* _SUPPLIED DATA_:

»»

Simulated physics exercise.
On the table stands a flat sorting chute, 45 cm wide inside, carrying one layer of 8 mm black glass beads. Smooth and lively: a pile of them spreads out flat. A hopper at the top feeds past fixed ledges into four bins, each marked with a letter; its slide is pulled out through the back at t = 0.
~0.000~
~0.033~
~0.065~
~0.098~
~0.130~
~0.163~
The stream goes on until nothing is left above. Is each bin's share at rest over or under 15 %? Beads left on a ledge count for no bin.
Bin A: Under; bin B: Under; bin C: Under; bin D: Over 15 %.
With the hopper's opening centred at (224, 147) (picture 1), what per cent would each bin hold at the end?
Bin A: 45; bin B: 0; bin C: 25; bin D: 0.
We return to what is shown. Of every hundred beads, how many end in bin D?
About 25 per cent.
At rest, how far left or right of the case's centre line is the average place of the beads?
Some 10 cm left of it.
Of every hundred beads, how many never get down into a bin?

««

* _PROBLEM STATEMENT_: Using the data above, return each line exactly as written.

* _FINISHED TASK_:
Simulated physics exercise.
On the table stands a flat sorting chute, 45 cm wide inside, carrying one layer of 8 mm black glass beads. Smooth and lively: a pile of them spreads out flat. A hopper at the top feeds past fixed ledges into four bins, each marked with a letter; its slide is pulled out through the back at t = 0.
~0.000~
~0.033~
~0.065~
~0.098~
~0.130~
~0.163~
The stream goes on until nothing is left above. Is each bin's share at rest over or under 15 %? Beads left on a ledge count for no bin.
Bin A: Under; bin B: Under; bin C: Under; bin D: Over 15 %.
With the hopper's opening centred at (224, 147) (picture 1), what per cent would each bin hold at the end?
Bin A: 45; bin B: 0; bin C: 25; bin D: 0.
We return to what is shown. Of every hundred beads, how many end in bin D?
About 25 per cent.
At rest, how far left or right of the case's centre line is the average place of the beads?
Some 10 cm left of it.
Of every hundred beads, how many never get down into a bin?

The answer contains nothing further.